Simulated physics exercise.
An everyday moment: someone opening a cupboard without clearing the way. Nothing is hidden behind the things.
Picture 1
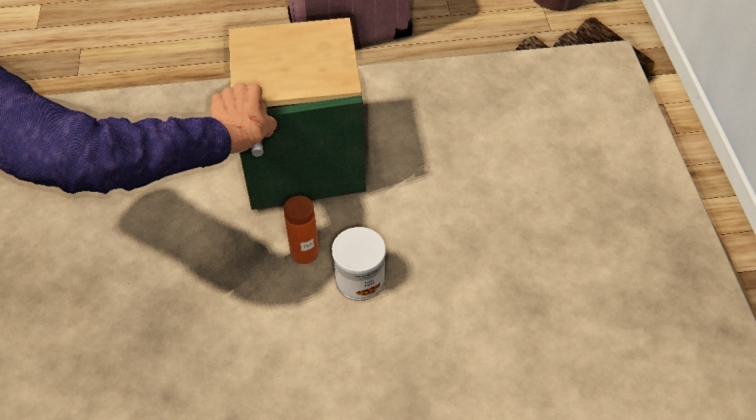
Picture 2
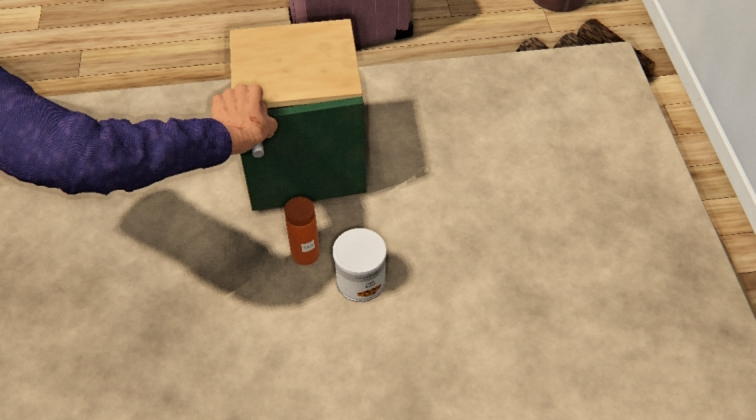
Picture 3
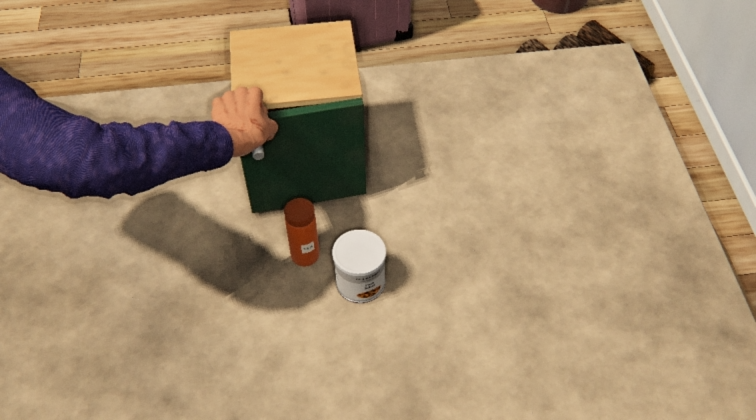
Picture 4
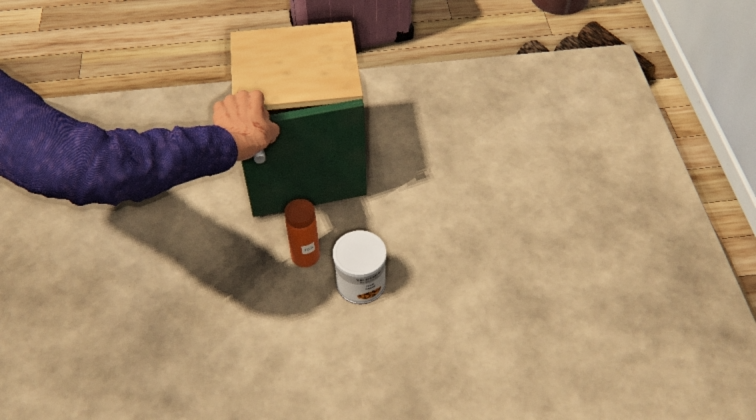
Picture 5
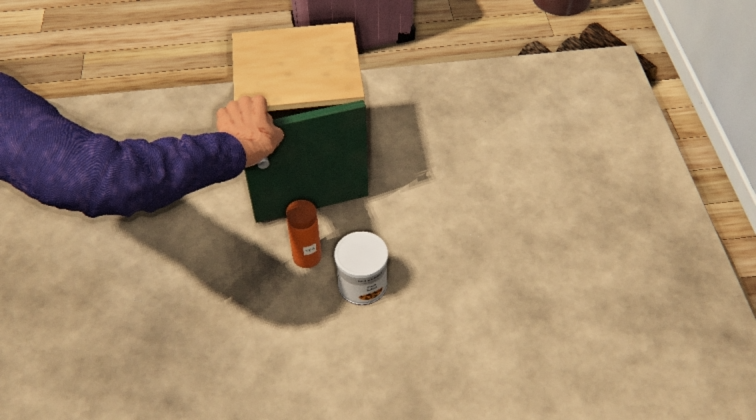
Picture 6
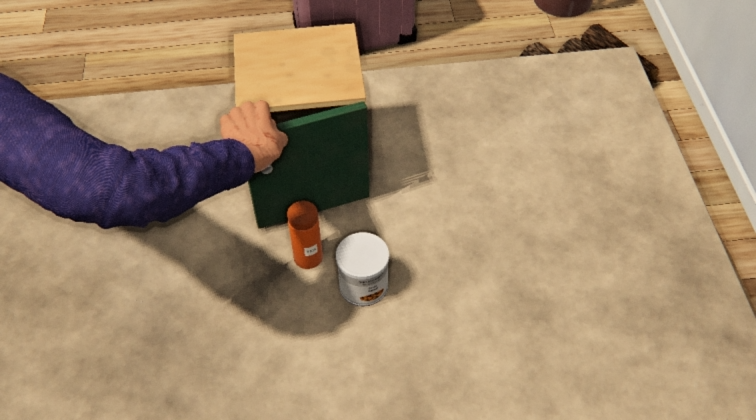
A hand in a purple sleeve held the knob of a small cupboard's green door and slowly pulled it slightly open, while an orange shaker and a white pot stood in front.
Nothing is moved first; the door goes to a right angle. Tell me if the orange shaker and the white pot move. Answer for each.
In the end the orange shaker gets shoved and the white pot gets shoved.
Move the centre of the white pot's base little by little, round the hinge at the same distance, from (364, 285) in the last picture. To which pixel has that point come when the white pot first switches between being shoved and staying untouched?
Near (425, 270).
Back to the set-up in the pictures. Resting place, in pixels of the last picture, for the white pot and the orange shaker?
The white pot at (431, 289), the orange shaker at (398, 262).
Then, 1.34 s later than the last frame, door 56° open; orange shaker shifted about its own width near (335, 256); white pot shifted a little near (373, 274).
Then, 2.00 s later than the last frame, door 77° open; orange shaker shifted well along near (373, 265); white pot shifted about its own width near (411, 285).
When it is over, the orange shaker is pushed along, near (398, 262); the white pot is pushed along, near (431, 289).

☆ ☆ ☆ ☆ ☆ ☆ ☆

TASK REQUIREMENTS: Copy the whole listing above word for word but do not carry over the pictures.

EXERCISE RESPONSE:
Simulated physics exercise.
An everyday moment: someone opening a cupboard without clearing the way. Nothing is hidden behind the things.
Picture 1
Picture 2
Picture 3
Picture 4
Picture 5
Picture 6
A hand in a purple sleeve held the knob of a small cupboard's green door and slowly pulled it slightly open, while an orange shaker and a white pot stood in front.
Nothing is moved first; the door goes to a right angle. Tell me if the orange shaker and the white pot move. Answer for each.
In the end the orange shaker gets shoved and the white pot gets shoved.
Move the centre of the white pot's base little by little, round the hinge at the same distance, from (364, 285) in the last picture. To which pixel has that point come when the white pot first switches between being shoved and staying untouched?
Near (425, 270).
Back to the set-up in the pictures. Resting place, in pixels of the last picture, for the white pot and the orange shaker?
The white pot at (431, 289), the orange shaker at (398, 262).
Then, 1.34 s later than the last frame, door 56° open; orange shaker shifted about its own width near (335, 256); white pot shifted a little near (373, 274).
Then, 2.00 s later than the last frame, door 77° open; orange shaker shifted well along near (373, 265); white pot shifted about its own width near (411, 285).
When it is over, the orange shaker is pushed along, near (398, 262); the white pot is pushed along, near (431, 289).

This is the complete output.